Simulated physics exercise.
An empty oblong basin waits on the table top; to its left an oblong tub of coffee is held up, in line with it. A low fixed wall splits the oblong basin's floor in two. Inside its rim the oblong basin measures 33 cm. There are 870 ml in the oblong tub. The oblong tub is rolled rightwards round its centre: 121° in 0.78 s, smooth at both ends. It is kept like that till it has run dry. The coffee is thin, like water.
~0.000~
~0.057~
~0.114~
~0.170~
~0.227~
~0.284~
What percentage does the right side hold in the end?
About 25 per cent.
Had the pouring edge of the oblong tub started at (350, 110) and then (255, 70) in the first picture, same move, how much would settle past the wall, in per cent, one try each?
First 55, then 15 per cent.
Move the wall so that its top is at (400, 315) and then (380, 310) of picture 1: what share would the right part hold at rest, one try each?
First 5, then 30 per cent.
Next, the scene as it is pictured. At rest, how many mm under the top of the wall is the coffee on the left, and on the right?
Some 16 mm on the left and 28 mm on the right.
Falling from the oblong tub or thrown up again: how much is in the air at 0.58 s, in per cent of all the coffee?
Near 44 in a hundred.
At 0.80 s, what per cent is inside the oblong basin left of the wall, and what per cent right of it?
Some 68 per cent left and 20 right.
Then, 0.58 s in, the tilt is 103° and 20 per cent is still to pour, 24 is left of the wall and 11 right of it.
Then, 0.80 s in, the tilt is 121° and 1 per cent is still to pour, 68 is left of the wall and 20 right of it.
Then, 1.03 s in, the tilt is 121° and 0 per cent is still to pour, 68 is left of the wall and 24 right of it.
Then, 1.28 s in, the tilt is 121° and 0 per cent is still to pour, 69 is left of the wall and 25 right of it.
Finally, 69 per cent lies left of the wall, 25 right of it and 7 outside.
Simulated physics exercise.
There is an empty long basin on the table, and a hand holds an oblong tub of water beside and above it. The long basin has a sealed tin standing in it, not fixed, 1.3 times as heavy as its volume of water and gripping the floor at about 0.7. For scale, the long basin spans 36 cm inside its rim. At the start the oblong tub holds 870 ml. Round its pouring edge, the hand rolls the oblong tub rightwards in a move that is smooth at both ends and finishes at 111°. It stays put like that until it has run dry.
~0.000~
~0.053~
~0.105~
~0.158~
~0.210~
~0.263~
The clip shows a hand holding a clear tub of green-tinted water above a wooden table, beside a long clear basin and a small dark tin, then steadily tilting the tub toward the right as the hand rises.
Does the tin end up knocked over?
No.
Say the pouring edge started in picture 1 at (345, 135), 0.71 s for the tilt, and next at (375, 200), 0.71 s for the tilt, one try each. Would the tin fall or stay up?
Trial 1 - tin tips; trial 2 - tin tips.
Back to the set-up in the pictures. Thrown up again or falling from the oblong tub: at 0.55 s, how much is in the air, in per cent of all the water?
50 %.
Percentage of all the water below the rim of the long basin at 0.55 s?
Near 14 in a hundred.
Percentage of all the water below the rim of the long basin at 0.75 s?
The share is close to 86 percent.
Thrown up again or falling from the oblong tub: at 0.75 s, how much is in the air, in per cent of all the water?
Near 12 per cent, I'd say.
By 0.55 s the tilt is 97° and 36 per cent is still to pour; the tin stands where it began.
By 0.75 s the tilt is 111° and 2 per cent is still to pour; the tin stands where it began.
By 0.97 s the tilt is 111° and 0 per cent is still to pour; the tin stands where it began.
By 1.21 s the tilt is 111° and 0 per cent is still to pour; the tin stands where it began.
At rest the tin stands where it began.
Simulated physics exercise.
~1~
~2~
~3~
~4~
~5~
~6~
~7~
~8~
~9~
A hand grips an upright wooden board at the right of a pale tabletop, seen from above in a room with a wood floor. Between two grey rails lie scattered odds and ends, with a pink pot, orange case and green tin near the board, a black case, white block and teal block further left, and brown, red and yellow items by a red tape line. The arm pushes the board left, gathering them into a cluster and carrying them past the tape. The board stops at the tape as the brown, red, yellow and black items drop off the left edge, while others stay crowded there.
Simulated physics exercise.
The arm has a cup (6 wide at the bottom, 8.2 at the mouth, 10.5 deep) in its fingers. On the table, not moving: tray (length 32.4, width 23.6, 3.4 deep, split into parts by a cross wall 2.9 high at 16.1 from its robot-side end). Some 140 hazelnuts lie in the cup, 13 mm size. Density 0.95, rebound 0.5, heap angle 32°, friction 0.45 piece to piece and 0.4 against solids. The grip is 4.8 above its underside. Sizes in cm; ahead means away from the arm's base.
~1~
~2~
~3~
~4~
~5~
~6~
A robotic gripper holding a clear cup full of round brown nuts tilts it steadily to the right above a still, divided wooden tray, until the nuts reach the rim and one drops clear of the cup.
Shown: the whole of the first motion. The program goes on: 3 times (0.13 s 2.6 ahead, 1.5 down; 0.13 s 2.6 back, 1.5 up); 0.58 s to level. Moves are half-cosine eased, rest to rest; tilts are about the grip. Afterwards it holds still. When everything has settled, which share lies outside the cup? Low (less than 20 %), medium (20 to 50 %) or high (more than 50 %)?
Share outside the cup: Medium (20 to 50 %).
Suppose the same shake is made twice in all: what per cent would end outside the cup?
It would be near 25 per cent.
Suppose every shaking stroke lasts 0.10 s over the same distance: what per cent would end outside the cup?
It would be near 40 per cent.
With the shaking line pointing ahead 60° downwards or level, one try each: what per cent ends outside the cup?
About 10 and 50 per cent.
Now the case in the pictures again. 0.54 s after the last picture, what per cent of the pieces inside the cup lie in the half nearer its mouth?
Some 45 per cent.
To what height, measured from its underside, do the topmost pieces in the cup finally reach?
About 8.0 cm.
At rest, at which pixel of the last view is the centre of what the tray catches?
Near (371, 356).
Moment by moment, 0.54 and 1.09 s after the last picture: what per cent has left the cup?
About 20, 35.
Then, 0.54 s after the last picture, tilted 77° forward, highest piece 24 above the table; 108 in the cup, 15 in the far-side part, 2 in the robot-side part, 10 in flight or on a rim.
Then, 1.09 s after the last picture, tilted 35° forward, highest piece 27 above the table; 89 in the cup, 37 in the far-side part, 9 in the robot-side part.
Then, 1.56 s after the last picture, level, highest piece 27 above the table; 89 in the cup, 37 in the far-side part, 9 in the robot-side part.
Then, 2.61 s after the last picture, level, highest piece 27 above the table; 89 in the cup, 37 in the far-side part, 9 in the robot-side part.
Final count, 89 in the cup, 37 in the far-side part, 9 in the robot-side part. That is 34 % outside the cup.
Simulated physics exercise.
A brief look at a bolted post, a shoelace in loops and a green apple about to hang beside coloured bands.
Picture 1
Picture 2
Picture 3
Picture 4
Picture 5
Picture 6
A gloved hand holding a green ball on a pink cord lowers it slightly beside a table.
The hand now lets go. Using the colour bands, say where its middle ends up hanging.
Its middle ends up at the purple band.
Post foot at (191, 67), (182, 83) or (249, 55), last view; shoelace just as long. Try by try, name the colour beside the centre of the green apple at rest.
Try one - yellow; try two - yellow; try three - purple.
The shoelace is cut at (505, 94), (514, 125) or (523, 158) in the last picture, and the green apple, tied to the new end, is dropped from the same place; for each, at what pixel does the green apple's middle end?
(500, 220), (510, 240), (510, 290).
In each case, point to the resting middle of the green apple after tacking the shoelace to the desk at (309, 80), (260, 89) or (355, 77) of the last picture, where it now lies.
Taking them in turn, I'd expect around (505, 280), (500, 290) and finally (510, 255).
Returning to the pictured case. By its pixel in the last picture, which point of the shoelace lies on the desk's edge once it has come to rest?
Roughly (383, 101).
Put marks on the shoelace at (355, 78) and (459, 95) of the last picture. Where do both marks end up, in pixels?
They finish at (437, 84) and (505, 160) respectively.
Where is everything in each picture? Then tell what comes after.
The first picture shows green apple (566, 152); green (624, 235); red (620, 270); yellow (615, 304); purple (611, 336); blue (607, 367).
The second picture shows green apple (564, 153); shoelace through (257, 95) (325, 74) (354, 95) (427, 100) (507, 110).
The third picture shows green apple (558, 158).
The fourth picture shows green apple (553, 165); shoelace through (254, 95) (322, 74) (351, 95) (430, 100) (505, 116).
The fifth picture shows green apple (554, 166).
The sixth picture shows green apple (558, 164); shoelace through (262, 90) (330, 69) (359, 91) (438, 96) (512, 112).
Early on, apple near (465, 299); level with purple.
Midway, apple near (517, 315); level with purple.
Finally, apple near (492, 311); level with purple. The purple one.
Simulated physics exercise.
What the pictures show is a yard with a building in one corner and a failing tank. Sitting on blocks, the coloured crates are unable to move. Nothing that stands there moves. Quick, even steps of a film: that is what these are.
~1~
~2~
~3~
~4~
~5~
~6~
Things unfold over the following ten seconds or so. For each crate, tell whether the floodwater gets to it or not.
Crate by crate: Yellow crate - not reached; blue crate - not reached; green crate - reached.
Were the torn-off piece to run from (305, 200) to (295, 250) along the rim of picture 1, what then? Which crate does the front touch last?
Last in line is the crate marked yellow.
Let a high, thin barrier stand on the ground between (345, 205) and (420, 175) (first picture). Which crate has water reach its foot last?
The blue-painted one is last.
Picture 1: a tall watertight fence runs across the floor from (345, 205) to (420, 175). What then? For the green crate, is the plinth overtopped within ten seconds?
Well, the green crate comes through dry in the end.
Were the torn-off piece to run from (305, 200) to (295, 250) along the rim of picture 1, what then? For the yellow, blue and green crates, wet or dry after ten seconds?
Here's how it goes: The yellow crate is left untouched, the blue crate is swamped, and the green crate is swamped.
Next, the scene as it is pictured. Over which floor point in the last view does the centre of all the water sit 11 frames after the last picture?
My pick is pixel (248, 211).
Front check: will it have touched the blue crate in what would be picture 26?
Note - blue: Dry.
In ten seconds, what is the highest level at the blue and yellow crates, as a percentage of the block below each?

• _What you will do_: Pick out all lines from the data above in which the word "like" appears.

• _Output below_:
An empty oblong basin waits on the table top; to its left an oblong tub of coffee is held up, in line with it. A low fixed wall splits the oblong basin's floor in two. Inside its rim the oblong basin measures 33 cm. There are 870 ml in the oblong tub. The oblong tub is rolled rightwards round its centre: 121° in 0.78 s, smooth at both ends. It is kept like that till it has run dry. The coffee is thin, like water.
There is an empty long basin on the table, and a hand holds an oblong tub of water beside and above it. The long basin has a sealed tin standing in it, not fixed, 1.3 times as heavy as its volume of water and gripping the floor at about 0.7. For scale, the long basin spans 36 cm inside its rim. At the start the oblong tub holds 870 ml. Round its pouring edge, the hand rolls the oblong tub rightwards in a move that is smooth at both ends and finishes at 111°. It stays put like that until it has run dry.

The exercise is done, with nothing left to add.